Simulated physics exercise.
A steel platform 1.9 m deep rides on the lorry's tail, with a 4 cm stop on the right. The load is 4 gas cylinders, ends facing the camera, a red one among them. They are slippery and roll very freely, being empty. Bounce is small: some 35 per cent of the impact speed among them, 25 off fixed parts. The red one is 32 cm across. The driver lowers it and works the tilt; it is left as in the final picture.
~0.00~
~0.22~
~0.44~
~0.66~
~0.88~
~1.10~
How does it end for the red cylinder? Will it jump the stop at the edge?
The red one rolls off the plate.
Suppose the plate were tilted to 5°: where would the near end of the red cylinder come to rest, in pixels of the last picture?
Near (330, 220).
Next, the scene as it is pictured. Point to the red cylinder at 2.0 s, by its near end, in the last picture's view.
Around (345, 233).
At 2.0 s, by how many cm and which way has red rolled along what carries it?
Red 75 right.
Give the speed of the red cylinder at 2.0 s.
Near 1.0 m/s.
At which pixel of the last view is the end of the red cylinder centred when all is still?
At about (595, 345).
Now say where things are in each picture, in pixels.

> PROMPT
Retype all the material above precisely, with no line left out.

> SOLUTION BELOW
Simulated physics exercise.
A steel platform 1.9 m deep rides on the lorry's tail, with a 4 cm stop on the right. The load is 4 gas cylinders, ends facing the camera, a red one among them. They are slippery and roll very freely, being empty. Bounce is small: some 35 per cent of the impact speed among them, 25 off fixed parts. The red one is 32 cm across. The driver lowers it and works the tilt; it is left as in the final picture.
~0.00~
~0.22~
~0.44~
~0.66~
~0.88~
~1.10~
How does it end for the red cylinder? Will it jump the stop at the edge?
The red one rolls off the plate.
Suppose the plate were tilted to 5°: where would the near end of the red cylinder come to rest, in pixels of the last picture?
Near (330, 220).
Next, the scene as it is pictured. Point to the red cylinder at 2.0 s, by its near end, in the last picture's view.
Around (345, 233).
At 2.0 s, by how many cm and which way has red rolled along what carries it?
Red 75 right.
Give the speed of the red cylinder at 2.0 s.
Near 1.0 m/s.
At which pixel of the last view is the end of the red cylinder centred when all is still?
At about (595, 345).
Now say where things are in each picture, in pixels.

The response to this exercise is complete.